======== Material ========

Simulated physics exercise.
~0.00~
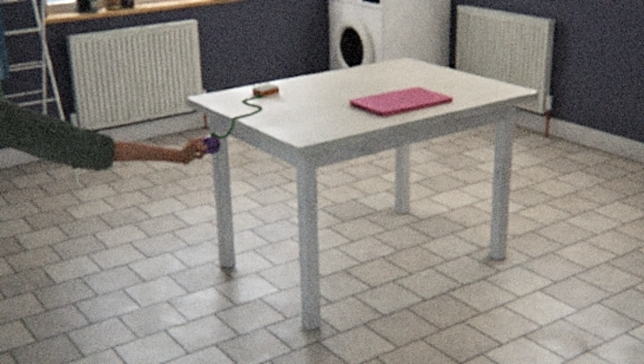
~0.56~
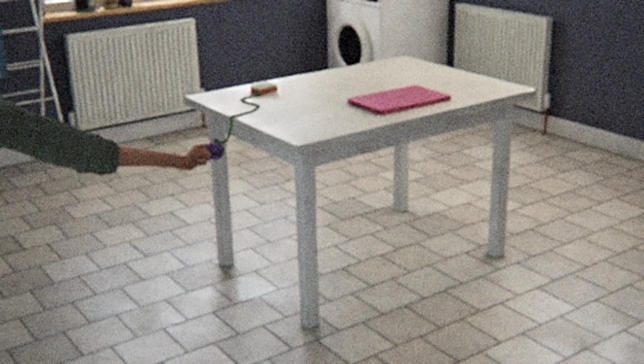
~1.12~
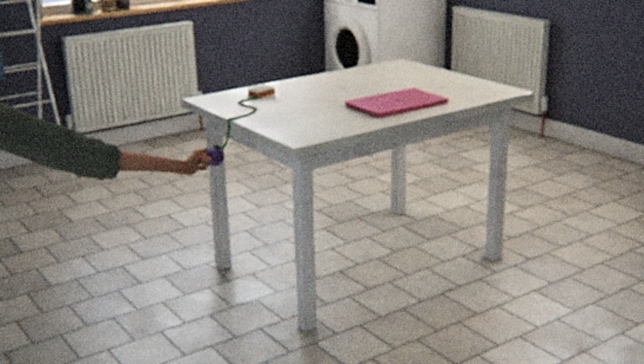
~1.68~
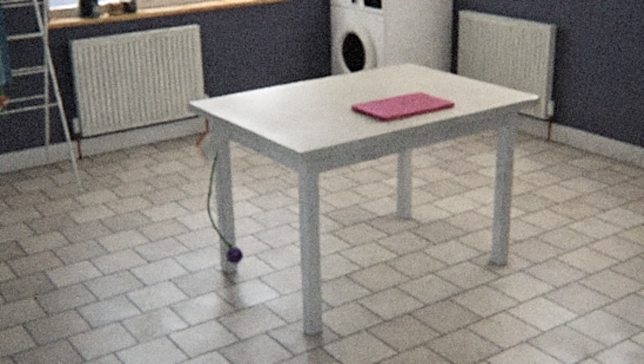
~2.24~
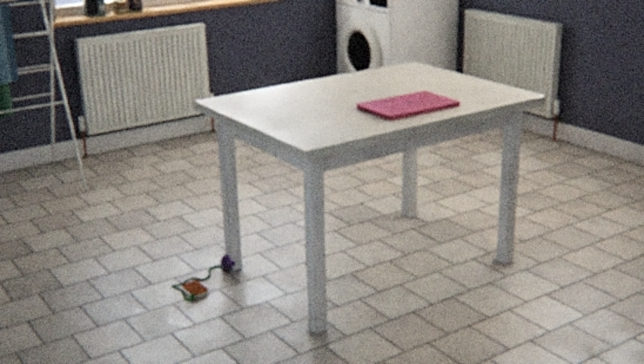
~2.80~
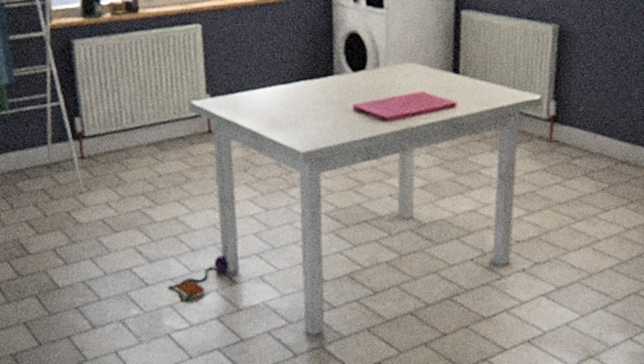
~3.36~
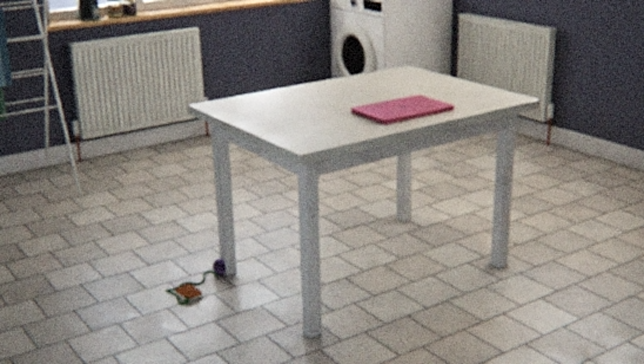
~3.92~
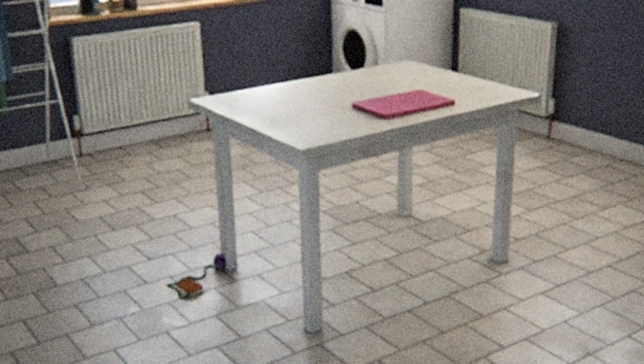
In a tiled room, a hand releases a purple ball, dragging a sponge to the floor.
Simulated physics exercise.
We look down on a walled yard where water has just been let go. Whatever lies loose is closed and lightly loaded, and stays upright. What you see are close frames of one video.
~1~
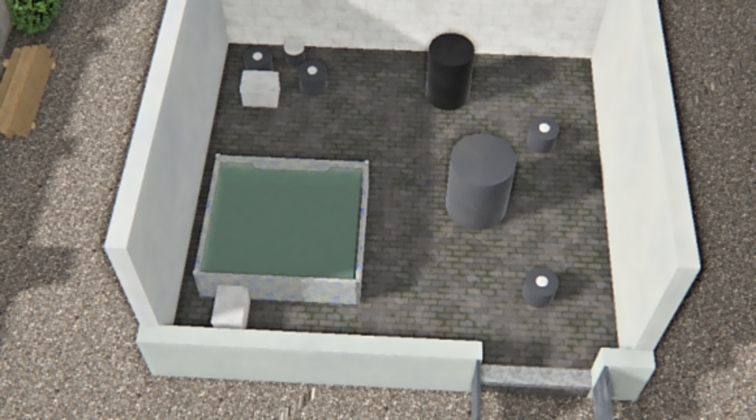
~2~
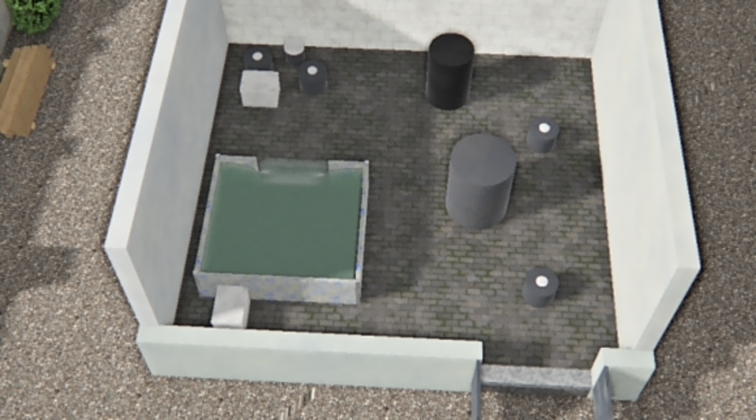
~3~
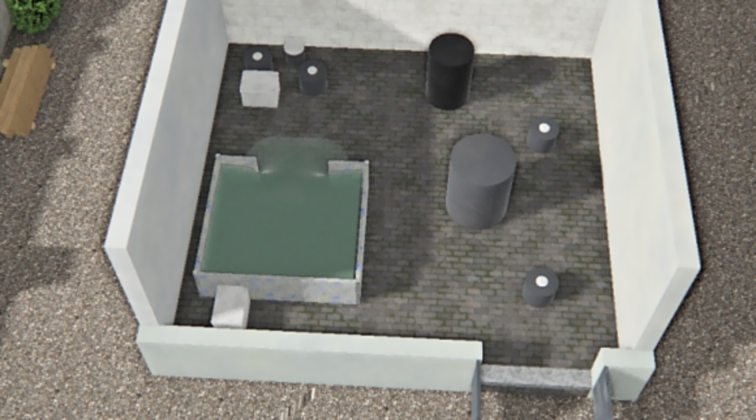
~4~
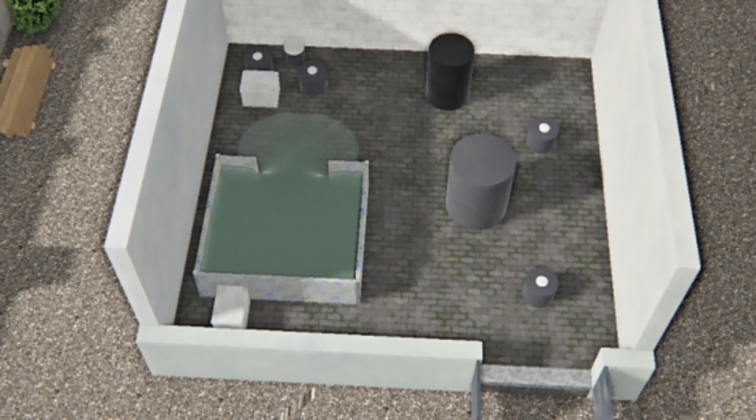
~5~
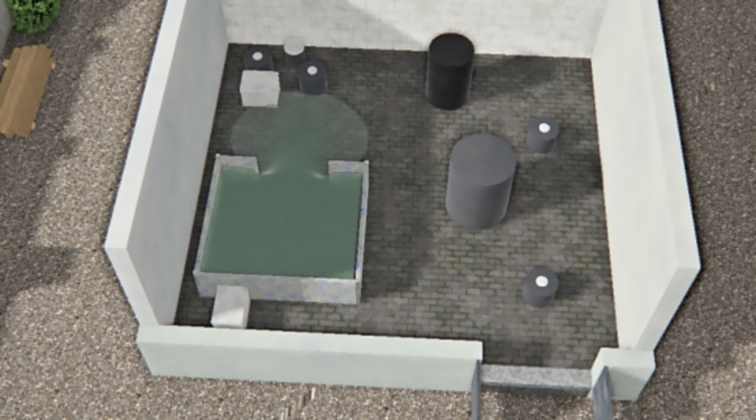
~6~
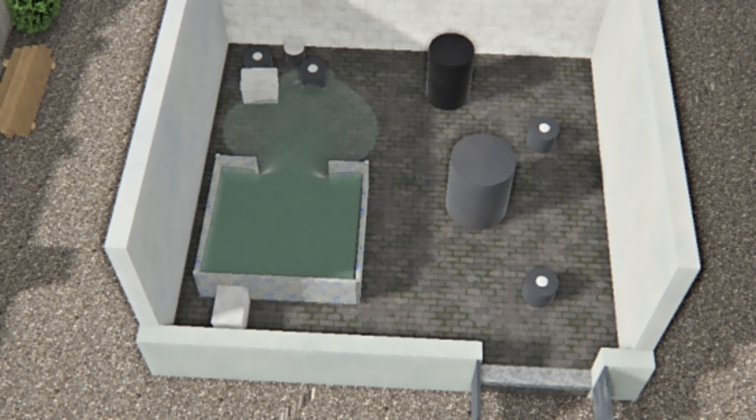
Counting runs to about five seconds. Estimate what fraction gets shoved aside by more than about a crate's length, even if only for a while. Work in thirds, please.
My answer: One to two thirds.
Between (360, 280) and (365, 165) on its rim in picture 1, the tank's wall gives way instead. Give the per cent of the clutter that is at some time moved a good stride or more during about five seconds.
Estimate: Close to 10 in a hundred.
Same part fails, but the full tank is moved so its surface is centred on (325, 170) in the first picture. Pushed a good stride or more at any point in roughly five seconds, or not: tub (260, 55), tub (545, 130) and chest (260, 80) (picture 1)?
Item one travelled far enough, item two not displaced far, item three travelled far enough.
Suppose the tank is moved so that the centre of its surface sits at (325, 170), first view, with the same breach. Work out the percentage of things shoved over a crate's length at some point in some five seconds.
Something like 60 in a hundred.
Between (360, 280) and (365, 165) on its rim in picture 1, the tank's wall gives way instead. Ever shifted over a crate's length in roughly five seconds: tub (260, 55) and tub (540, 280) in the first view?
Fell short of it; covered that distance.
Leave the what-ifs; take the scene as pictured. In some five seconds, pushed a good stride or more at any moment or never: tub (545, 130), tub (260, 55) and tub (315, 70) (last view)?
Item one never gets that far, item two gets that far, item three gets that far.
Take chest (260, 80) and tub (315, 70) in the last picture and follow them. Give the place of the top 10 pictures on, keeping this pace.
My guess: Roughly (249, 52), then roughly (350, 45).
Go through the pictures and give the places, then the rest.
A chest at (259, 81) rests on the ground; a tub at (312, 70), on the bottom; 0 of 7 have shifted, in the first frame.
A chest at (259, 81) rests on the ground; a tub at (312, 70) rests on the ground; 0 of 7 have shifted, in the second frame.
A chest at (259, 81) rests on the ground; a tub at (312, 70) rests on the ground; 0 of 7 have shifted, in the third frame.
A chest at (259, 81), on the bottom; a tub at (312, 70) rests on the ground; 0 of 7 have shifted, in the fourth frame.
A chest at (259, 81), on the bottom; a tub at (312, 70) rests on the ground; 0 of 7 have shifted, in the fifth frame.
A chest at (259, 78) rests on the ground, close to its start; a tub at (313, 68) rests on the ground, close to its start; 1 of 7 have shifted, in the sixth frame.
A moment on, 1 of 7 are well off their spots; 1 afloat.
Next, 2 of 7 are well off their spots; 4 afloat.
Later, 1 of 7 are well off their spots; 4 afloat.
In the end, 3 of 7 are well off their spots, and 4 have been at some point; 3 afloat.
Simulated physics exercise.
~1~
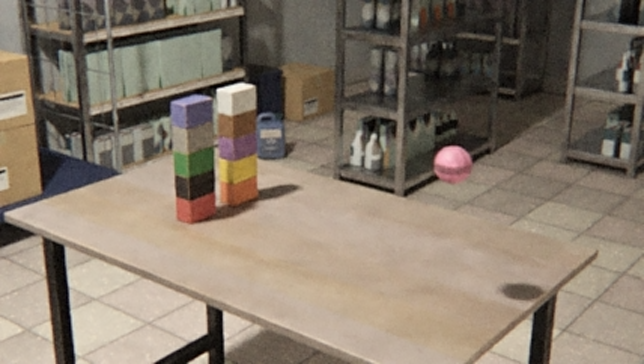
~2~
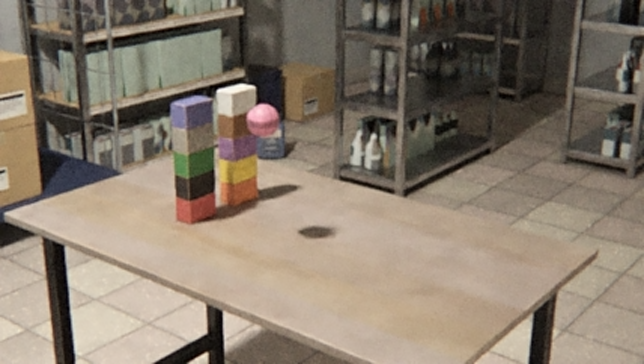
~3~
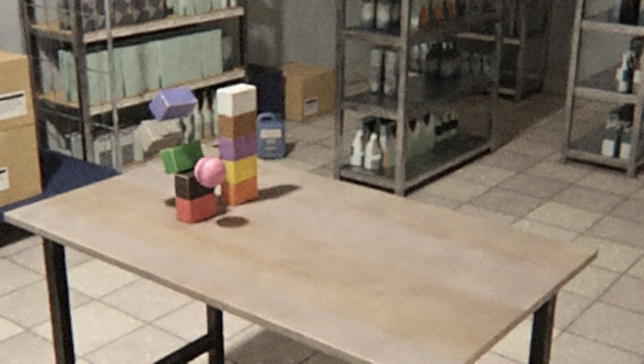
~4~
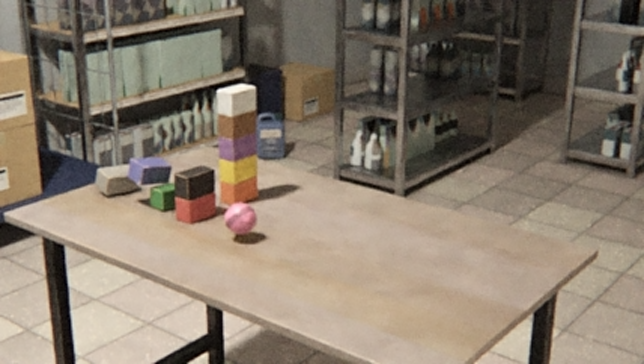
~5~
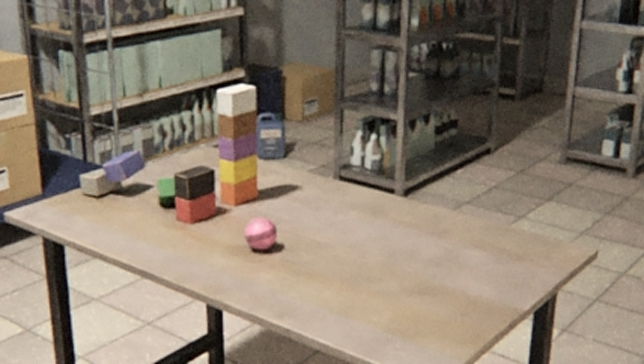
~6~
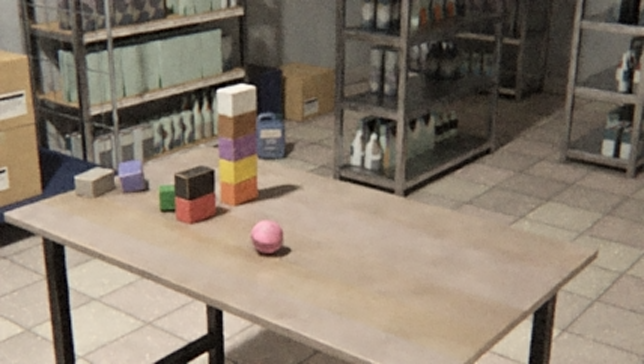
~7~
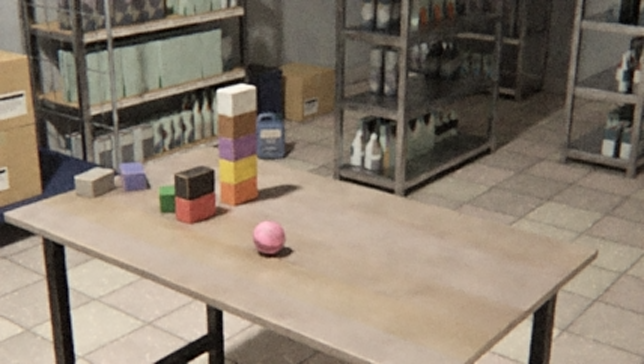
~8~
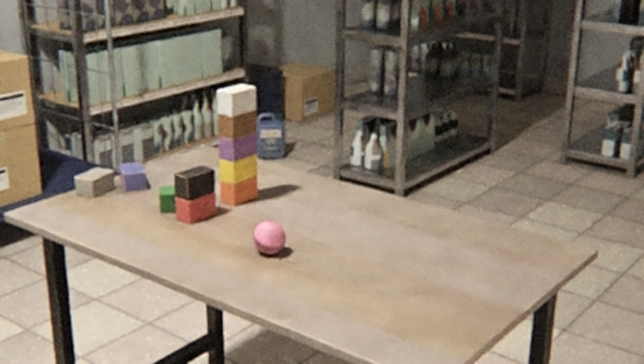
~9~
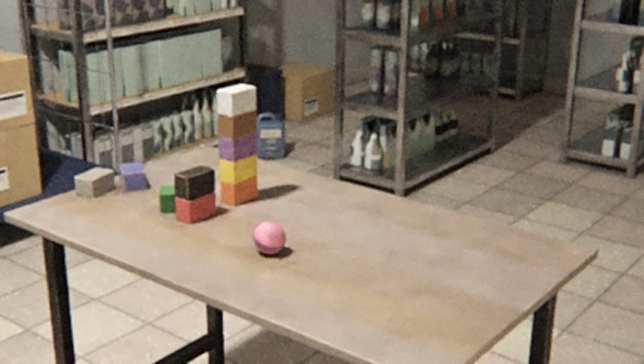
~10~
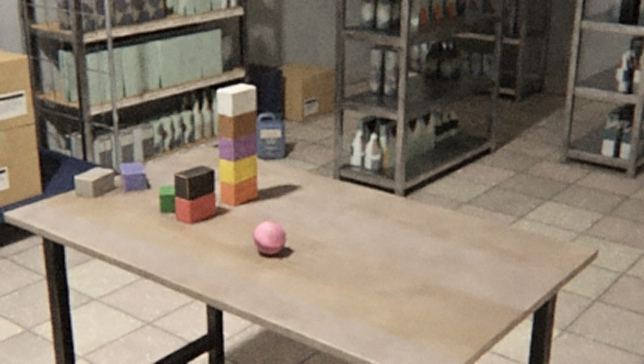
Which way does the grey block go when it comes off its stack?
The grey block moves to the left, falling onto the table and coming to rest near its left end.
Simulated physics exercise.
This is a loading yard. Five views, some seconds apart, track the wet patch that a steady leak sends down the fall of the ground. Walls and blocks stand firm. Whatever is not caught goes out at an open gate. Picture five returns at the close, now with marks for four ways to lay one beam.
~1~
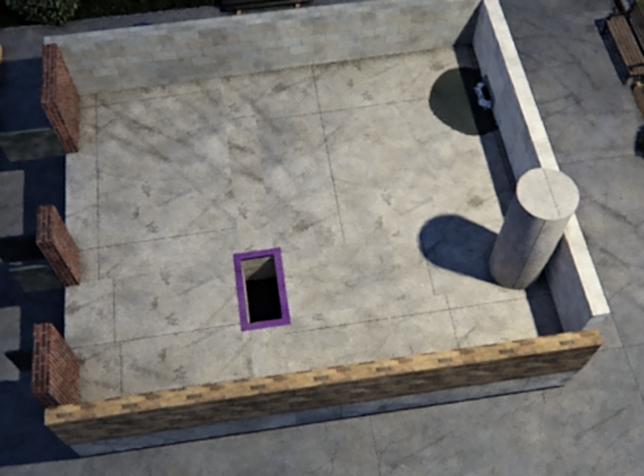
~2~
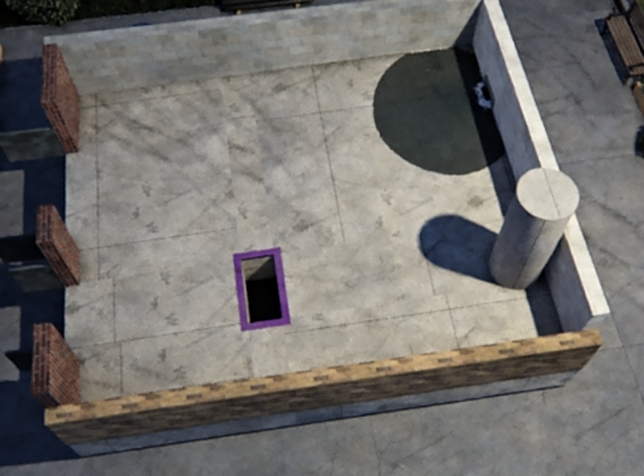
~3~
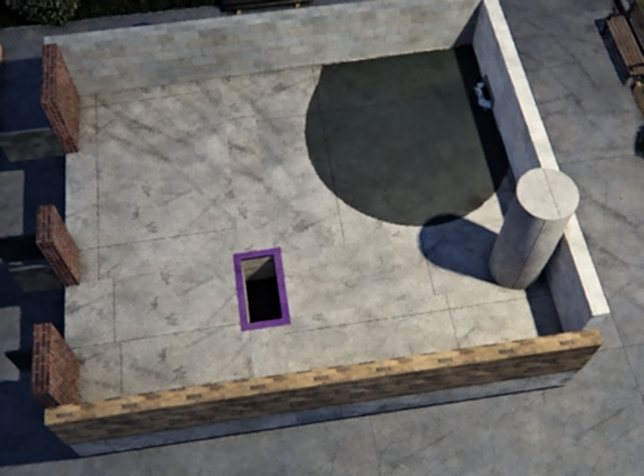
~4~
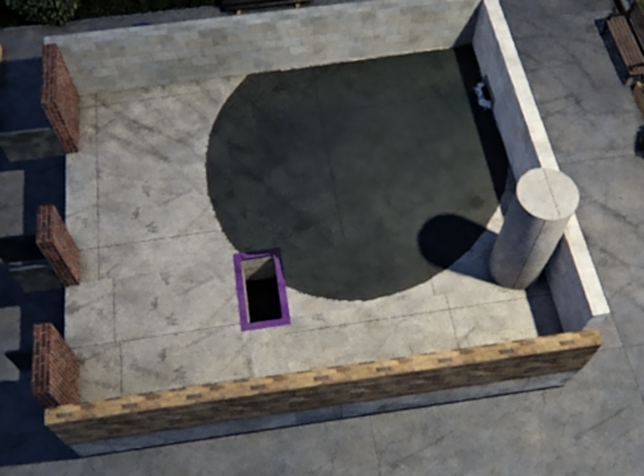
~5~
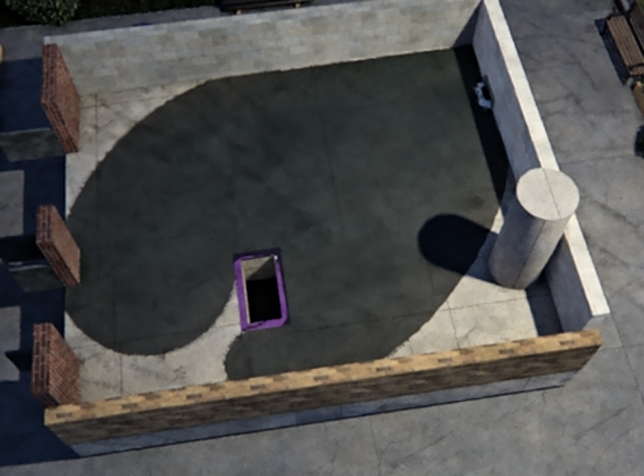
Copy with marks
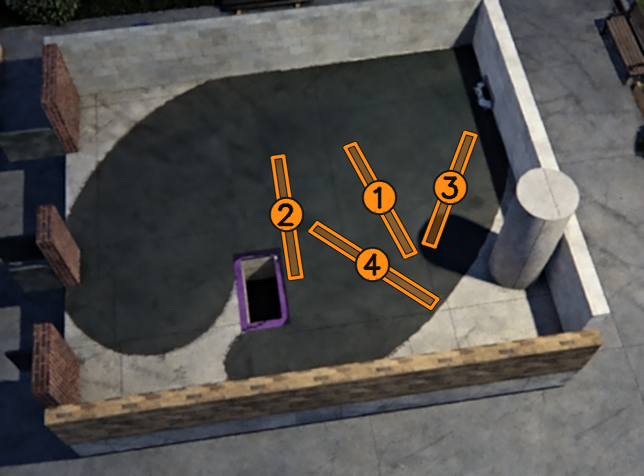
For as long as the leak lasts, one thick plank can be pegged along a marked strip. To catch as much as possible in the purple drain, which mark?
I would pick place 3.
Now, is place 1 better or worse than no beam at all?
Place 1 is worse.
On the marked copy, 1 from (350, 145) to (410, 254); 2 from (295, 277) to (277, 156); 3 from (429, 244) to (470, 133); 4 from (313, 226) to (434, 303).
With 1, about 5 % of the stream goes into the purple drain, about 95 % out by the gates.
With 2, about 7 % of the stream goes into the purple drain, about 92 % out by the gates.
With 3, about 23 % of the stream goes into the purple drain, about 77 % out by the gates.
With 4, about 9 % of the stream goes into the purple drain, about 91 % out by the gates.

========

**Task description**
Your copy should hold every record word for word and none of the pictures.

**Answer to the task**
Simulated physics exercise.
~0.00~
~0.56~
~1.12~
~1.68~
~2.24~
~2.80~
~3.36~
~3.92~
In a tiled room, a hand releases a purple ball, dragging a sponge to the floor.
Simulated physics exercise.
We look down on a walled yard where water has just been let go. Whatever lies loose is closed and lightly loaded, and stays upright. What you see are close frames of one video.
~1~
~2~
~3~
~4~
~5~
~6~
Counting runs to about five seconds. Estimate what fraction gets shoved aside by more than about a crate's length, even if only for a while. Work in thirds, please.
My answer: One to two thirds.
Between (360, 280) and (365, 165) on its rim in picture 1, the tank's wall gives way instead. Give the per cent of the clutter that is at some time moved a good stride or more during about five seconds.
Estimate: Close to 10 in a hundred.
Same part fails, but the full tank is moved so its surface is centred on (325, 170) in the first picture. Pushed a good stride or more at any point in roughly five seconds, or not: tub (260, 55), tub (545, 130) and chest (260, 80) (picture 1)?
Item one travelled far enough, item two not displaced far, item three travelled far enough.
Suppose the tank is moved so that the centre of its surface sits at (325, 170), first view, with the same breach. Work out the percentage of things shoved over a crate's length at some point in some five seconds.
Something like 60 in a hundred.
Between (360, 280) and (365, 165) on its rim in picture 1, the tank's wall gives way instead. Ever shifted over a crate's length in roughly five seconds: tub (260, 55) and tub (540, 280) in the first view?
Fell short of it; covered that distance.
Leave the what-ifs; take the scene as pictured. In some five seconds, pushed a good stride or more at any moment or never: tub (545, 130), tub (260, 55) and tub (315, 70) (last view)?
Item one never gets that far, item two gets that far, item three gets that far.
Take chest (260, 80) and tub (315, 70) in the last picture and follow them. Give the place of the top 10 pictures on, keeping this pace.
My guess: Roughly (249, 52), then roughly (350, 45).
Go through the pictures and give the places, then the rest.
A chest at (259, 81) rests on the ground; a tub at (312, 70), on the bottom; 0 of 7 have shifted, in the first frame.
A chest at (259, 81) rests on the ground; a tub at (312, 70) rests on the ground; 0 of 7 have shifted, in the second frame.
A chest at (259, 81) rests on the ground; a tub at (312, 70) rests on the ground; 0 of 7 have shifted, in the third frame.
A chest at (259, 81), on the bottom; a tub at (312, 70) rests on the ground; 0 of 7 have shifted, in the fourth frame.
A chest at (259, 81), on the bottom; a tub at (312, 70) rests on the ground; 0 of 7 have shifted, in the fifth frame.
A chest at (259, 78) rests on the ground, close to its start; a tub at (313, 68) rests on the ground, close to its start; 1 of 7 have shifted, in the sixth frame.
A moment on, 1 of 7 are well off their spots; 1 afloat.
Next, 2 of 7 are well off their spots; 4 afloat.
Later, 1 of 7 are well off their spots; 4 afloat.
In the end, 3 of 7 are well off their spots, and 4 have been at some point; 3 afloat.
Simulated physics exercise.
~1~
~2~
~3~
~4~
~5~
~6~
~7~
~8~
~9~
~10~
Which way does the grey block go when it comes off its stack?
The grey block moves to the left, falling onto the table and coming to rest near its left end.
Simulated physics exercise.
This is a loading yard. Five views, some seconds apart, track the wet patch that a steady leak sends down the fall of the ground. Walls and blocks stand firm. Whatever is not caught goes out at an open gate. Picture five returns at the close, now with marks for four ways to lay one beam.
~1~
~2~
~3~
~4~
~5~
Copy with marks
For as long as the leak lasts, one thick plank can be pegged along a marked strip. To catch as much as possible in the purple drain, which mark?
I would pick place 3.
Now, is place 1 better or worse than no beam at all?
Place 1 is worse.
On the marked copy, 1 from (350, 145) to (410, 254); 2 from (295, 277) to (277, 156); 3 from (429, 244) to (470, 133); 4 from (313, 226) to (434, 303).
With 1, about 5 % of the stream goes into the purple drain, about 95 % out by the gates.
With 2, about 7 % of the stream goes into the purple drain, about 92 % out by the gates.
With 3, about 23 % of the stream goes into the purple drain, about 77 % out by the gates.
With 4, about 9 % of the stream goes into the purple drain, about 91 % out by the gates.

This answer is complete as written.